* **TO BE DONE**: Write out the full listing exactly as given, minus the images.
-- START --
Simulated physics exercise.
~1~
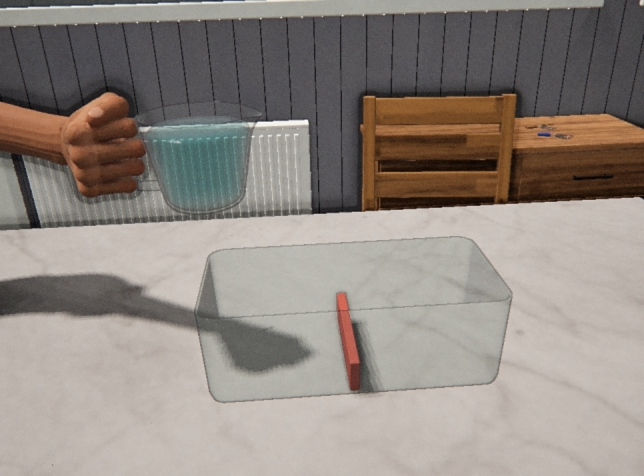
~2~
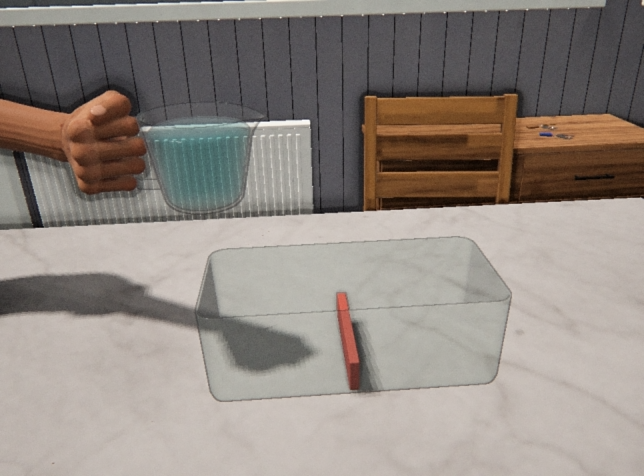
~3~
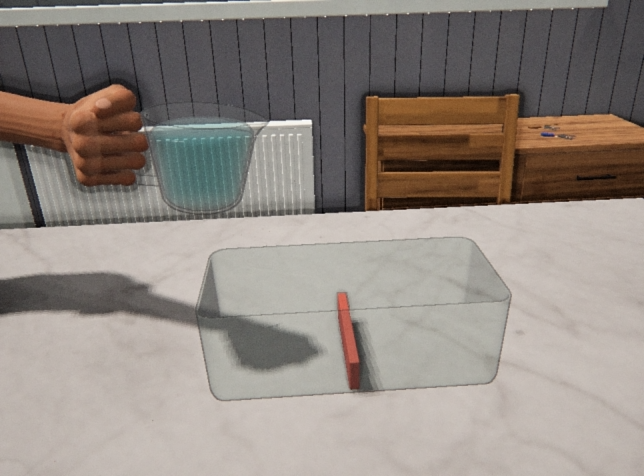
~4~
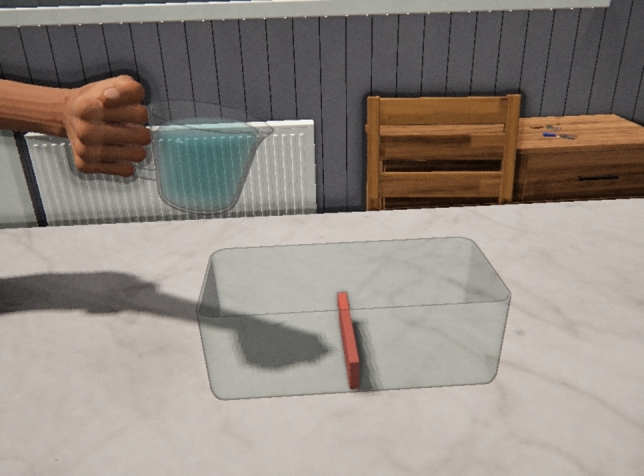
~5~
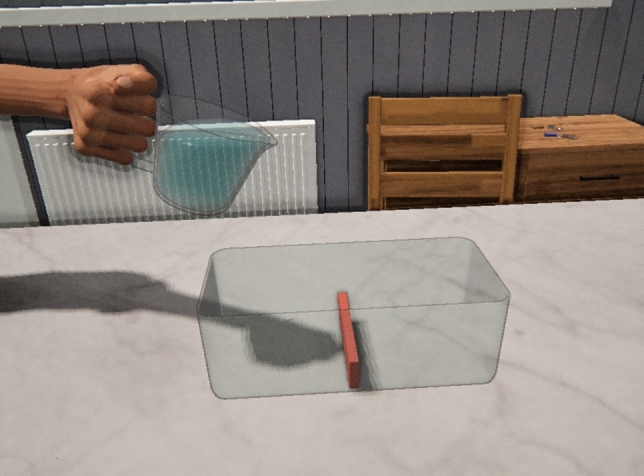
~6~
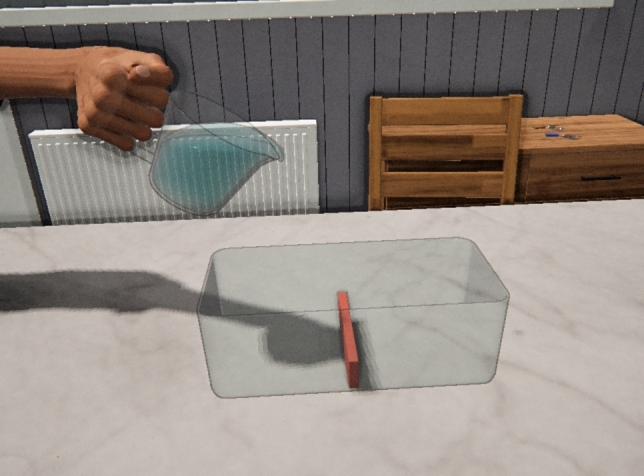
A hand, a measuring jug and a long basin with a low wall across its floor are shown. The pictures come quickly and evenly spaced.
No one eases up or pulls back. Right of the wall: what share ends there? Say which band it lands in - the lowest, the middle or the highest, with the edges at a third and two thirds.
Honestly, the portion right of the wall stays beneath a third.
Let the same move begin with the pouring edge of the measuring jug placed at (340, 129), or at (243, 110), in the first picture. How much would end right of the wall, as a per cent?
The first start yields 90 per cent, the second 10 per cent.
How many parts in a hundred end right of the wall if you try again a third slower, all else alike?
I'd say close to 20 per cent.
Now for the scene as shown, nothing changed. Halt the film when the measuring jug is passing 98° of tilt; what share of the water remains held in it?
I'd reckon near 35 percent is still held at that tilt.
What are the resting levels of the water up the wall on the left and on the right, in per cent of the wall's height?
The left reaches some 50 %, the right about 10 %.
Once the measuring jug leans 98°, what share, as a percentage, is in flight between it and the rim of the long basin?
About 35 per cent.
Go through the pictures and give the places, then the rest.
-- END --
* **OUTPUT FOR THIS EXERCISE**:
Simulated physics exercise.
~1~
~2~
~3~
~4~
~5~
~6~
A hand, a measuring jug and a long basin with a low wall across its floor are shown. The pictures come quickly and evenly spaced.
No one eases up or pulls back. Right of the wall: what share ends there? Say which band it lands in - the lowest, the middle or the highest, with the edges at a third and two thirds.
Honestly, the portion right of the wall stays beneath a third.
Let the same move begin with the pouring edge of the measuring jug placed at (340, 129), or at (243, 110), in the first picture. How much would end right of the wall, as a per cent?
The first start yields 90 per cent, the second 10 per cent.
How many parts in a hundred end right of the wall if you try again a third slower, all else alike?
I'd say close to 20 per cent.
Now for the scene as shown, nothing changed. Halt the film when the measuring jug is passing 98° of tilt; what share of the water remains held in it?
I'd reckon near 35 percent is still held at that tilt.
What are the resting levels of the water up the wall on the left and on the right, in per cent of the wall's height?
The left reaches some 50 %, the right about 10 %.
Once the measuring jug leans 98°, what share, as a percentage, is in flight between it and the rim of the long basin?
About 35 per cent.
Go through the pictures and give the places, then the rest.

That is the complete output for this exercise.